COLLECTED MATERIAL:
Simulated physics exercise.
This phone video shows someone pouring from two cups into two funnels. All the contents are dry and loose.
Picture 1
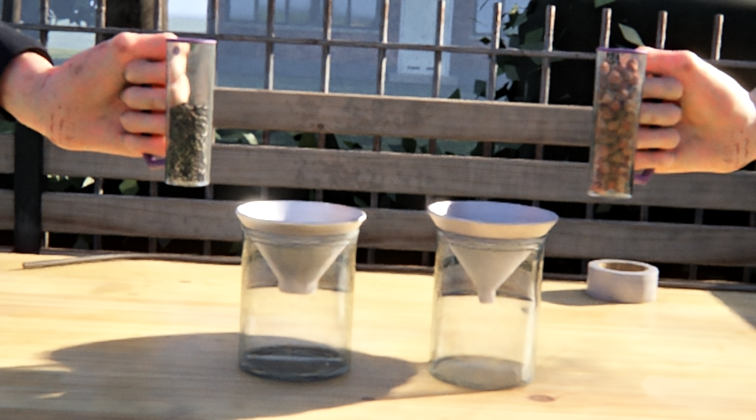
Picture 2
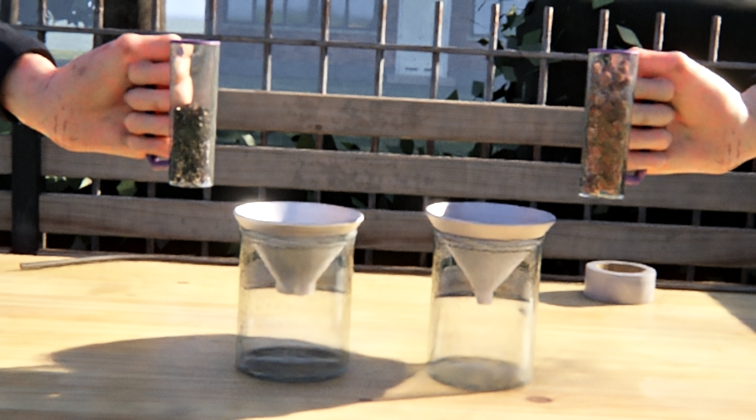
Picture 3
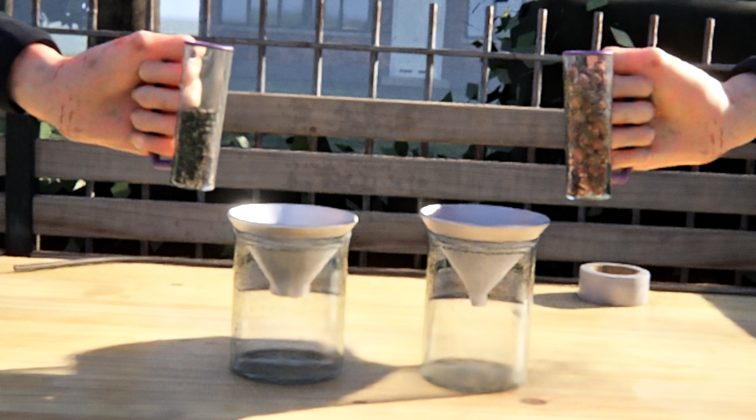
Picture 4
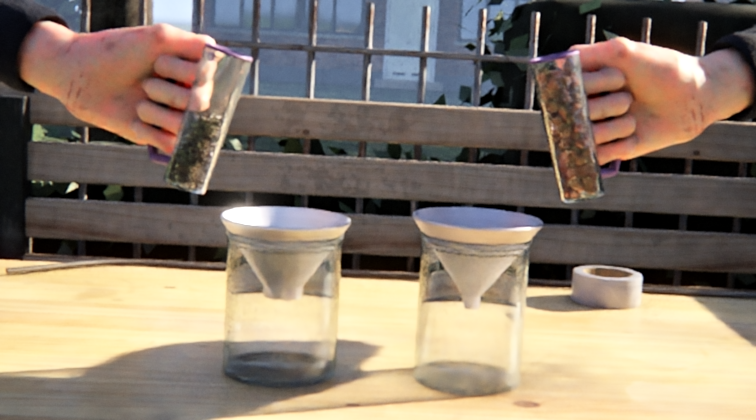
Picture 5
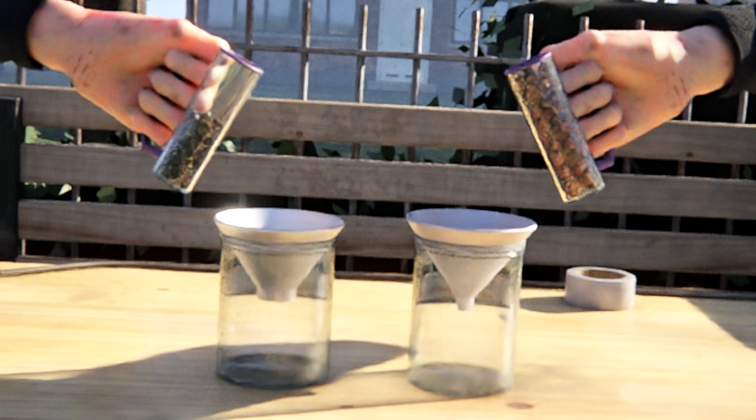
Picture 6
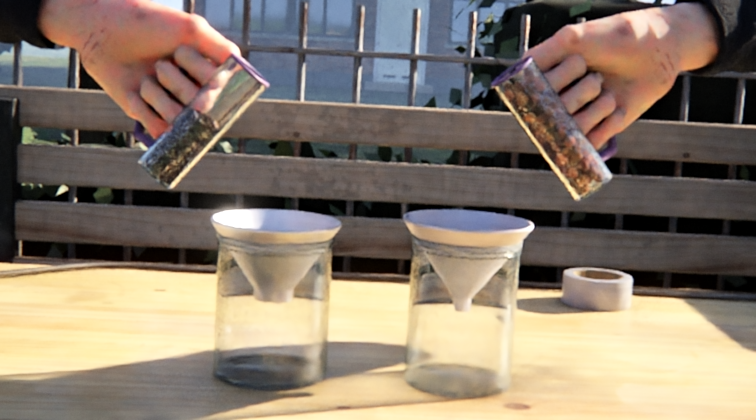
Two hands held clear cups of small, loose pieces, dark on the left and reddish-brown on the right, above two funnels in glass jars, then moved them slightly closer together and steadily tilted them.
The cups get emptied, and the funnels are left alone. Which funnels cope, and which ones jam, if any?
As I see it, left funnel: Most likely it empties out fully. Right funnel: Most likely it stops flowing.
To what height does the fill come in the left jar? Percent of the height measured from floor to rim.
Level: Near 10 per cent.
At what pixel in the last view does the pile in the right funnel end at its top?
Close to (447, 236).
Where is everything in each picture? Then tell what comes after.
In the first frame, left funnel at (301, 223), outlet at (298, 289), about 5 pieces wide; left cup at (189, 112), holding chocolate balls; right funnel at (492, 223), outlet at (486, 301), about one piece wide; right cup at (616, 123), holding clay pellets.
In the second frame, left cup at (193, 113), upright; right cup at (607, 124), upright.
In the third frame, left cup at (200, 116), tipped 5°; right cup at (588, 125), tipped 5°.
In the fourth frame, left cup at (206, 119), tipped 16°; right cup at (568, 127), tipped 16°.
In the fifth frame, left cup at (206, 121), tipped 28°; right cup at (556, 129), tipped 28°.
In the sixth frame, left funnel at (276, 231), outlet at (273, 298); left cup at (203, 122), tipped 39°; right funnel at (467, 231), outlet at (462, 309); right cup at (553, 130), tipped 39°.
Then, 0.48 s after the last picture, left, all still in the cup; right, all still in the cup.
Then, 0.89 s after the last picture, left, nearly all still in the cup, a stray few in or over the funnel; right, nearly all still in the cup, a stray few in or over the funnel.
Then, 1.25 s after the last picture, left, a small part still in the cup, about half in or over the funnel, about a third down in the jar; right, about half still in the cup, about half in or over the funnel, a stray few down in the jar.
At rest, left, all down in the jar; right, nearly all stuck in the funnel, a stray few down in the jar.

EXERCISE:
Your task is to output exactly the lines running from the one with "Where is everything" through the final line of the material above, with both ends included.

RESULT FOR THIS EXERCISE:
Where is everything in each picture? Then tell what comes after.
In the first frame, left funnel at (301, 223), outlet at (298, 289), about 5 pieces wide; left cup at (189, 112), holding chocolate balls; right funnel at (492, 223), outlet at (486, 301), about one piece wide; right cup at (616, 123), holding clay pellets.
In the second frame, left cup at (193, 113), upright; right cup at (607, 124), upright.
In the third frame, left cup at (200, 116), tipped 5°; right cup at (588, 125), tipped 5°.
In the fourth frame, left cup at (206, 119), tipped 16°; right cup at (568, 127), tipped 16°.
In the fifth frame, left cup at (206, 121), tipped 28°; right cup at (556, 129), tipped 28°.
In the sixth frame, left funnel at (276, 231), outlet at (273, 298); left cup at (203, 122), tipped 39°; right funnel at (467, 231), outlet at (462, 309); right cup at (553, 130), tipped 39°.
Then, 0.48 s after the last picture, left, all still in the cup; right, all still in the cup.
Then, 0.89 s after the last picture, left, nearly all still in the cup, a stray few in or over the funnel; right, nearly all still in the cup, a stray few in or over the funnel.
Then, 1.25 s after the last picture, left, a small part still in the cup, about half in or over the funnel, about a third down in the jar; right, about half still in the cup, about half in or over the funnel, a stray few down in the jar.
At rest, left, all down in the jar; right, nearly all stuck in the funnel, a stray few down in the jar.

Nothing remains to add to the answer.